>> START Data shown

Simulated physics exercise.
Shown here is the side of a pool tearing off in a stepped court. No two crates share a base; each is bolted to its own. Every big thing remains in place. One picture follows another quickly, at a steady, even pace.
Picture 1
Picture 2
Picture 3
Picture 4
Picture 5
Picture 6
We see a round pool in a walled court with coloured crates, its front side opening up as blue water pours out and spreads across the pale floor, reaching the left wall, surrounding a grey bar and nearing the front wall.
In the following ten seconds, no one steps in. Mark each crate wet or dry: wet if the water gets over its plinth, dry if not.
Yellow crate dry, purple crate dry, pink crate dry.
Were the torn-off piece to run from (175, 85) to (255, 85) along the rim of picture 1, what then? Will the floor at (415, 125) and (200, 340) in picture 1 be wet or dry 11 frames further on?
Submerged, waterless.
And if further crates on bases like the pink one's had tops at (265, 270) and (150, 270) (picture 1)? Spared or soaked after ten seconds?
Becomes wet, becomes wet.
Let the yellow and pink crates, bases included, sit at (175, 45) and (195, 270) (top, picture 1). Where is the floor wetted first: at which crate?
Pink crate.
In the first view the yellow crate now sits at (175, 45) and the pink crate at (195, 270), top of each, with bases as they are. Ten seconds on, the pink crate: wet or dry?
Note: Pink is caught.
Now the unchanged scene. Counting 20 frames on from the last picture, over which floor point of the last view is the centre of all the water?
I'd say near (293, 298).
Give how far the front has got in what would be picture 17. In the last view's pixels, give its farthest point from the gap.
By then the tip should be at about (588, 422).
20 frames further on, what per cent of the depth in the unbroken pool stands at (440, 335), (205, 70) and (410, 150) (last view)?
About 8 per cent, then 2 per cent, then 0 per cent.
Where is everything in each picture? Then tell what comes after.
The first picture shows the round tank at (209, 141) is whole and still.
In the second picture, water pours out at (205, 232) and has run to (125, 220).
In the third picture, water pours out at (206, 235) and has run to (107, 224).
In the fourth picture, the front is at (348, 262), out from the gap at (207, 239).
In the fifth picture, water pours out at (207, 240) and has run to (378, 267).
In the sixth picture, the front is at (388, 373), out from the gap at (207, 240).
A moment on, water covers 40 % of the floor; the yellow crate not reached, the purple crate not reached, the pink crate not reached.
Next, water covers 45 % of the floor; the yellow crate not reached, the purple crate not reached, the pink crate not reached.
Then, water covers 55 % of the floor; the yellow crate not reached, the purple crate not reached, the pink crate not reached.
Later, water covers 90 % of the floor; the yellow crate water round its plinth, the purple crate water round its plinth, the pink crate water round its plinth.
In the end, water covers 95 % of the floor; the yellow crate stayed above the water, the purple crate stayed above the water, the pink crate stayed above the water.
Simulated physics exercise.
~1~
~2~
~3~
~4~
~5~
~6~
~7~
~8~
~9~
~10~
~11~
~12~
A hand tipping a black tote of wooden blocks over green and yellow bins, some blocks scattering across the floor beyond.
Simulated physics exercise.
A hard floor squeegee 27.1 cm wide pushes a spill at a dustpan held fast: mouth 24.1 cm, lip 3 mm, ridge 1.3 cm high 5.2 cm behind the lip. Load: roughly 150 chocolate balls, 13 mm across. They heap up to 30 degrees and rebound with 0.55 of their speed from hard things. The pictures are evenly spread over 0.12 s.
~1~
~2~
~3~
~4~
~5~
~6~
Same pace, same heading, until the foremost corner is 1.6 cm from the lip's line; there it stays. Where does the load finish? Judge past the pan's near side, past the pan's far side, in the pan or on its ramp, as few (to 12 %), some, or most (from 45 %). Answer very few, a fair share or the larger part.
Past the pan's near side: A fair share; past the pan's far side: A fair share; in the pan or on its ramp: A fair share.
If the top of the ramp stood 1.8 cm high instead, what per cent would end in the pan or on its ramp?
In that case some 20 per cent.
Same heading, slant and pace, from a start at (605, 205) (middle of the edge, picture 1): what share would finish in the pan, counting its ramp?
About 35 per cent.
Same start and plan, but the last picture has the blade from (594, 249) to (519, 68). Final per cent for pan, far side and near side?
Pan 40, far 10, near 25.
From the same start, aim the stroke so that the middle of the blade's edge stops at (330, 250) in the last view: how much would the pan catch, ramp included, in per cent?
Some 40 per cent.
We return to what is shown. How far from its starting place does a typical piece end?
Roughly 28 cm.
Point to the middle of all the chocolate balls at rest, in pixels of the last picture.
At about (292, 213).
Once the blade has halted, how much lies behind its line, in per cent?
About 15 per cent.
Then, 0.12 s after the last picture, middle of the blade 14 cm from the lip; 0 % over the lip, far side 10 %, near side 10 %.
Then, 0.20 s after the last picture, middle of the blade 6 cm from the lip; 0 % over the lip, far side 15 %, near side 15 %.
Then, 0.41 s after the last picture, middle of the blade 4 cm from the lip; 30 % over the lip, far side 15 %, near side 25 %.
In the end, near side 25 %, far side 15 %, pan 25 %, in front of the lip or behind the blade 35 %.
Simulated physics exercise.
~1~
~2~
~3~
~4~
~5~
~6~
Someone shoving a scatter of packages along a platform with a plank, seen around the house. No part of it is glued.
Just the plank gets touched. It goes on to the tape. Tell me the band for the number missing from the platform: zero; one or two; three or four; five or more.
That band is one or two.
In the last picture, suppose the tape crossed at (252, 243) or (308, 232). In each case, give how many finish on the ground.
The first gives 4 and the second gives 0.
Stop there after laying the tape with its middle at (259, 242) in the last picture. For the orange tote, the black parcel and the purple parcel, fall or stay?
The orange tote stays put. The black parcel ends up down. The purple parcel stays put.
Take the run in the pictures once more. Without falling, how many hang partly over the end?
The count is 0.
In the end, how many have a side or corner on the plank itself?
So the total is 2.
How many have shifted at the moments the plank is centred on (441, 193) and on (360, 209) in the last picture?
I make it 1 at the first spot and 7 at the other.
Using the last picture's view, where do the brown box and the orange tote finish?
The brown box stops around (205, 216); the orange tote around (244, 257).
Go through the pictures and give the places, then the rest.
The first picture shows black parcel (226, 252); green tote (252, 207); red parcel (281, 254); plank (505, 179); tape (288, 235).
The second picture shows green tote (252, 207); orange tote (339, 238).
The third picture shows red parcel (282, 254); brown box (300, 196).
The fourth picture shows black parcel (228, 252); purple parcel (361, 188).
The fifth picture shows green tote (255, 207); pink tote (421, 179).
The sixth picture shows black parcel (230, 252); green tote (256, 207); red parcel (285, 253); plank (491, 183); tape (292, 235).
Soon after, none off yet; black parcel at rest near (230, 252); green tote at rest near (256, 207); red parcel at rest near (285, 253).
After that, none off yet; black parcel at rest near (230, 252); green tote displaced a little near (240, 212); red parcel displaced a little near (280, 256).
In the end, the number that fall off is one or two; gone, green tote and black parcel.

>> END Data shown

[Direction]: Using the listing above, reproduce each line without omission.

[Output for this task]:
Simulated physics exercise.
Shown here is the side of a pool tearing off in a stepped court. No two crates share a base; each is bolted to its own. Every big thing remains in place. One picture follows another quickly, at a steady, even pace.
Picture 1
Picture 2
Picture 3
Picture 4
Picture 5
Picture 6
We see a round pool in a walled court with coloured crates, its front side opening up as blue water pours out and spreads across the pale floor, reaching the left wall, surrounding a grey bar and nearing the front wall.
In the following ten seconds, no one steps in. Mark each crate wet or dry: wet if the water gets over its plinth, dry if not.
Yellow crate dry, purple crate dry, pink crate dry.
Were the torn-off piece to run from (175, 85) to (255, 85) along the rim of picture 1, what then? Will the floor at (415, 125) and (200, 340) in picture 1 be wet or dry 11 frames further on?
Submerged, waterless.
And if further crates on bases like the pink one's had tops at (265, 270) and (150, 270) (picture 1)? Spared or soaked after ten seconds?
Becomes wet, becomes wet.
Let the yellow and pink crates, bases included, sit at (175, 45) and (195, 270) (top, picture 1). Where is the floor wetted first: at which crate?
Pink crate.
In the first view the yellow crate now sits at (175, 45) and the pink crate at (195, 270), top of each, with bases as they are. Ten seconds on, the pink crate: wet or dry?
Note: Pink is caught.
Now the unchanged scene. Counting 20 frames on from the last picture, over which floor point of the last view is the centre of all the water?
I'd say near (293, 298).
Give how far the front has got in what would be picture 17. In the last view's pixels, give its farthest point from the gap.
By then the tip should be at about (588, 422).
20 frames further on, what per cent of the depth in the unbroken pool stands at (440, 335), (205, 70) and (410, 150) (last view)?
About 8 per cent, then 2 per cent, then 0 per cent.
Where is everything in each picture? Then tell what comes after.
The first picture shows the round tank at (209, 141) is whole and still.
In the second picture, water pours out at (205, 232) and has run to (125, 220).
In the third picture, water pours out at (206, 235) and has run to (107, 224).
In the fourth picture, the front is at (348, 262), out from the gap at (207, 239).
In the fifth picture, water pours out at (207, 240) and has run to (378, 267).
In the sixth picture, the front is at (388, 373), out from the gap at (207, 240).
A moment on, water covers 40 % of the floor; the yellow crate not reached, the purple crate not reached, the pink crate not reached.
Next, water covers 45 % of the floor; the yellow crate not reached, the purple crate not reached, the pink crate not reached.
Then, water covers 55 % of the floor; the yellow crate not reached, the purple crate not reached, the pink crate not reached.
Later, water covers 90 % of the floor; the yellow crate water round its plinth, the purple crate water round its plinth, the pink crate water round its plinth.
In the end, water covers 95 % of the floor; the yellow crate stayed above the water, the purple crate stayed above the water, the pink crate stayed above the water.
Simulated physics exercise.
~1~
~2~
~3~
~4~
~5~
~6~
~7~
~8~
~9~
~10~
~11~
~12~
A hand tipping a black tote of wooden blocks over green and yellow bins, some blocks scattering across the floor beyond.
Simulated physics exercise.
A hard floor squeegee 27.1 cm wide pushes a spill at a dustpan held fast: mouth 24.1 cm, lip 3 mm, ridge 1.3 cm high 5.2 cm behind the lip. Load: roughly 150 chocolate balls, 13 mm across. They heap up to 30 degrees and rebound with 0.55 of their speed from hard things. The pictures are evenly spread over 0.12 s.
~1~
~2~
~3~
~4~
~5~
~6~
Same pace, same heading, until the foremost corner is 1.6 cm from the lip's line; there it stays. Where does the load finish? Judge past the pan's near side, past the pan's far side, in the pan or on its ramp, as few (to 12 %), some, or most (from 45 %). Answer very few, a fair share or the larger part.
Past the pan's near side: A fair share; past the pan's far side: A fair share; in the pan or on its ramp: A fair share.
If the top of the ramp stood 1.8 cm high instead, what per cent would end in the pan or on its ramp?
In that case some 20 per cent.
Same heading, slant and pace, from a start at (605, 205) (middle of the edge, picture 1): what share would finish in the pan, counting its ramp?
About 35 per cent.
Same start and plan, but the last picture has the blade from (594, 249) to (519, 68). Final per cent for pan, far side and near side?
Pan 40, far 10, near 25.
From the same start, aim the stroke so that the middle of the blade's edge stops at (330, 250) in the last view: how much would the pan catch, ramp included, in per cent?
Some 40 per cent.
We return to what is shown. How far from its starting place does a typical piece end?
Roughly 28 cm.
Point to the middle of all the chocolate balls at rest, in pixels of the last picture.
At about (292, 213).
Once the blade has halted, how much lies behind its line, in per cent?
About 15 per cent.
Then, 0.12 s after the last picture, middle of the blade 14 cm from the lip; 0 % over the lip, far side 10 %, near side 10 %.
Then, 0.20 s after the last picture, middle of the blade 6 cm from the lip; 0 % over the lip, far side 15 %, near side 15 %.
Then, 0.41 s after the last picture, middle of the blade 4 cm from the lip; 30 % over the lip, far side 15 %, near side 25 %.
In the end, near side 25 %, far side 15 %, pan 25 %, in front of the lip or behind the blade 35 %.
Simulated physics exercise.
~1~
~2~
~3~
~4~
~5~
~6~
Someone shoving a scatter of packages along a platform with a plank, seen around the house. No part of it is glued.
Just the plank gets touched. It goes on to the tape. Tell me the band for the number missing from the platform: zero; one or two; three or four; five or more.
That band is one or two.
In the last picture, suppose the tape crossed at (252, 243) or (308, 232). In each case, give how many finish on the ground.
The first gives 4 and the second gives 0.
Stop there after laying the tape with its middle at (259, 242) in the last picture. For the orange tote, the black parcel and the purple parcel, fall or stay?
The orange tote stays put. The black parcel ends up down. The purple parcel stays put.
Take the run in the pictures once more. Without falling, how many hang partly over the end?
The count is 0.
In the end, how many have a side or corner on the plank itself?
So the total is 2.
How many have shifted at the moments the plank is centred on (441, 193) and on (360, 209) in the last picture?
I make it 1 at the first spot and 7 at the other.
Using the last picture's view, where do the brown box and the orange tote finish?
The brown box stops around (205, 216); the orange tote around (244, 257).
Go through the pictures and give the places, then the rest.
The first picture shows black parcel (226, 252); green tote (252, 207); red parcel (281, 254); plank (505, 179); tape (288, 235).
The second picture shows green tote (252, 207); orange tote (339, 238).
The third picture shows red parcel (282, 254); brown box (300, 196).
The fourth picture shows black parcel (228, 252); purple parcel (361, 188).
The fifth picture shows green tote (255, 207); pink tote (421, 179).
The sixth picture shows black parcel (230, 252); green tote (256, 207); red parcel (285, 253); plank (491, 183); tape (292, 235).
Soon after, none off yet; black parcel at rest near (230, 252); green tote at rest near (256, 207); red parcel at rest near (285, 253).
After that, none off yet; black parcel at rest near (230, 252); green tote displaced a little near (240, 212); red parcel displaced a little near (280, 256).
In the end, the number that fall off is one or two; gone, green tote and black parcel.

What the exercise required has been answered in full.